═════ Recorded information ═════

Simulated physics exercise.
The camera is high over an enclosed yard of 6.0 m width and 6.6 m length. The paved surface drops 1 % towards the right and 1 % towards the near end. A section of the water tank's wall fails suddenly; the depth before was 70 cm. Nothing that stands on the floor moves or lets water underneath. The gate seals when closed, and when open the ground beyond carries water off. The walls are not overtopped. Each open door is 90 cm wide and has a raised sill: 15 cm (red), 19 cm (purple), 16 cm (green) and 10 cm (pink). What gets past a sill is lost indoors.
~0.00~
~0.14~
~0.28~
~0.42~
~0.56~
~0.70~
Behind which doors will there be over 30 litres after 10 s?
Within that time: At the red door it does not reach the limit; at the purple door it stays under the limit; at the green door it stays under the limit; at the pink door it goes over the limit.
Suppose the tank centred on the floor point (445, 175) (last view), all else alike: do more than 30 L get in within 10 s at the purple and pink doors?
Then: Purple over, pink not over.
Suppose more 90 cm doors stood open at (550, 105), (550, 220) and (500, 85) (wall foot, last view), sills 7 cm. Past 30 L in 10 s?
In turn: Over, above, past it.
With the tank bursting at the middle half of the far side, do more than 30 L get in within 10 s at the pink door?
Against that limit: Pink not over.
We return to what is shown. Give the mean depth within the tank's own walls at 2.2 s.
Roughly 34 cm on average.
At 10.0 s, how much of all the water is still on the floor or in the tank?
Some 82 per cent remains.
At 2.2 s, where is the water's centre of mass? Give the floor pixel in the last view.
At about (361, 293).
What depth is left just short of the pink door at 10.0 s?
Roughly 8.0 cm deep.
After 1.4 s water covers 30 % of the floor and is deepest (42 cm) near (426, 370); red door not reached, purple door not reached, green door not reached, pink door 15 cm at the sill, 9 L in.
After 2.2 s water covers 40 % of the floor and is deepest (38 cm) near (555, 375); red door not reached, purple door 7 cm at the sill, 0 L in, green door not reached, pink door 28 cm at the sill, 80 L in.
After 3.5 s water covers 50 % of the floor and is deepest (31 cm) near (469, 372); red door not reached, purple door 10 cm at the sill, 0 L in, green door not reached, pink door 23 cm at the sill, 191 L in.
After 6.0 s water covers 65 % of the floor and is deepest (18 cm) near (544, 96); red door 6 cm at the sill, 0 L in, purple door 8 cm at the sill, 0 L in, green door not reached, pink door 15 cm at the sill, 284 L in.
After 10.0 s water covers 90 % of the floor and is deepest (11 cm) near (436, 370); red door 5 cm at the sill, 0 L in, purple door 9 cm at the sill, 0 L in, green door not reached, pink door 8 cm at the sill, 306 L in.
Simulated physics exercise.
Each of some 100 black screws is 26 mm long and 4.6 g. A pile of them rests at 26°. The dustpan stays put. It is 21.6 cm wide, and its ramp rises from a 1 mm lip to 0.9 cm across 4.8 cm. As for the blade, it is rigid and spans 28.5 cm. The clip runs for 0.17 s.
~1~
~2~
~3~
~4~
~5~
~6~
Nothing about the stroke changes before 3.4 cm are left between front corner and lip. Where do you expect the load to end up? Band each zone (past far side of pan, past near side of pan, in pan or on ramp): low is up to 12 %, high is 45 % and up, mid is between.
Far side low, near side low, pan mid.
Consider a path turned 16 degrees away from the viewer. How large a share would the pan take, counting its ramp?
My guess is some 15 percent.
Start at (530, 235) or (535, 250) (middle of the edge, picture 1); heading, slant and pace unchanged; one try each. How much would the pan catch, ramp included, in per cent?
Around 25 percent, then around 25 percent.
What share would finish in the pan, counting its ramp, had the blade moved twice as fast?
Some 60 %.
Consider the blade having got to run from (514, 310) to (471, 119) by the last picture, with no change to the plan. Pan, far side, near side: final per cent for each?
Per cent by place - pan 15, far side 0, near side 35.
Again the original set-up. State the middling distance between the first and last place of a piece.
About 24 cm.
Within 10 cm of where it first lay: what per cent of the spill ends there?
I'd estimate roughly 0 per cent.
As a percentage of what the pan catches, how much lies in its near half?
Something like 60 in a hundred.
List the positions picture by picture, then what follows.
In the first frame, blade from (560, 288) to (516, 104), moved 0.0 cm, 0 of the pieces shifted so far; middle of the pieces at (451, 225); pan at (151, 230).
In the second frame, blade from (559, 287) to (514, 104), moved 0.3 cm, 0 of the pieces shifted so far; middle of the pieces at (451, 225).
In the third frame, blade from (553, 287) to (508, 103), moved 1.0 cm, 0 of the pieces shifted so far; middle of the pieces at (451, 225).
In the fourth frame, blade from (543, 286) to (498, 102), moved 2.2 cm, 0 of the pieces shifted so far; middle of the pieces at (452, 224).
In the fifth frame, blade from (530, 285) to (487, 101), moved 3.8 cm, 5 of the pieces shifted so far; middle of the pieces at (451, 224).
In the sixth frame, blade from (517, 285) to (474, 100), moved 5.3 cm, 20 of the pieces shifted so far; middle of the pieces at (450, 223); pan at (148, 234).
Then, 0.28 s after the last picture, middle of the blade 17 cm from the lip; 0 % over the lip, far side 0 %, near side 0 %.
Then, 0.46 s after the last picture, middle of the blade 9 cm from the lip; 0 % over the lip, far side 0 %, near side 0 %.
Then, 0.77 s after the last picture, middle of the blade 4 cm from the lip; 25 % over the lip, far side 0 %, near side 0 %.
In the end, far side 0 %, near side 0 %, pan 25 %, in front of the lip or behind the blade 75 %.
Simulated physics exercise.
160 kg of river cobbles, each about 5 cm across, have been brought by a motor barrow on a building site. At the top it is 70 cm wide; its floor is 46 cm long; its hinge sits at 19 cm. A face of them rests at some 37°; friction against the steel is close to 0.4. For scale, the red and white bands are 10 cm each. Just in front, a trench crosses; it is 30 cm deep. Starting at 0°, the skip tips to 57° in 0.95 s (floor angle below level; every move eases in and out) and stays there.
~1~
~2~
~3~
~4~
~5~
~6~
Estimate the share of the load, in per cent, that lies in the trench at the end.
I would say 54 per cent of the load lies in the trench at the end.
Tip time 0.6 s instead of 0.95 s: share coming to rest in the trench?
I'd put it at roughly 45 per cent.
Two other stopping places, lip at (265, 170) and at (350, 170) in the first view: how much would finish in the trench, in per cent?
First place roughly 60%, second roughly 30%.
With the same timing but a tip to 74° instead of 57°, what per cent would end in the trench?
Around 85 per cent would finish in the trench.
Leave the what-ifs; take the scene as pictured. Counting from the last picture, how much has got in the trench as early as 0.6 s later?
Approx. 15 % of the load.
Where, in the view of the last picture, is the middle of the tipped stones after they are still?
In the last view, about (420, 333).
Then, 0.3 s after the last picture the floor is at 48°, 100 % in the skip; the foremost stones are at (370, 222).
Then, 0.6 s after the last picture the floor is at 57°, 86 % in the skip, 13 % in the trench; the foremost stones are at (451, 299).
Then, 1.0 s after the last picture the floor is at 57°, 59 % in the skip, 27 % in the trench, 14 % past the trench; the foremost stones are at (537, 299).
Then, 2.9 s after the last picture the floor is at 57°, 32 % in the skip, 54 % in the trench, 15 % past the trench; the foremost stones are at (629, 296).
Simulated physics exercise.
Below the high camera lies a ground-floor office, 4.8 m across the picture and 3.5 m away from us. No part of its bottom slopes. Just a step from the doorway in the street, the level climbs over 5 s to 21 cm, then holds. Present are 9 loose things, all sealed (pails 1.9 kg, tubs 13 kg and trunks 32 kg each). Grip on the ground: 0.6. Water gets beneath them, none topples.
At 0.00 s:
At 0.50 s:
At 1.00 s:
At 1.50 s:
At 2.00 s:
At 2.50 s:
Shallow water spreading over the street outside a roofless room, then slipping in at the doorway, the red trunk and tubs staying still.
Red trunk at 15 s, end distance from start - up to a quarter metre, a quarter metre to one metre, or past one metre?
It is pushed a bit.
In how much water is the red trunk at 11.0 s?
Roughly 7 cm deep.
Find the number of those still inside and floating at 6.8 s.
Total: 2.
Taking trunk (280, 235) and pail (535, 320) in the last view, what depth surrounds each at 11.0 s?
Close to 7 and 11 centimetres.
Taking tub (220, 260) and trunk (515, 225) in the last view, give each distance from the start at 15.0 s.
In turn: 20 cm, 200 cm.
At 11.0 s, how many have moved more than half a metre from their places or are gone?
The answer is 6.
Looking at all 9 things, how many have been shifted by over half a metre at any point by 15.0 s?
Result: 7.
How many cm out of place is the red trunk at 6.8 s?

═════

◆ Short exercise ◆
Look back over the material above and state how many lines hold the word "rests". Write the number and nothing else.

◆ Written response ◆
2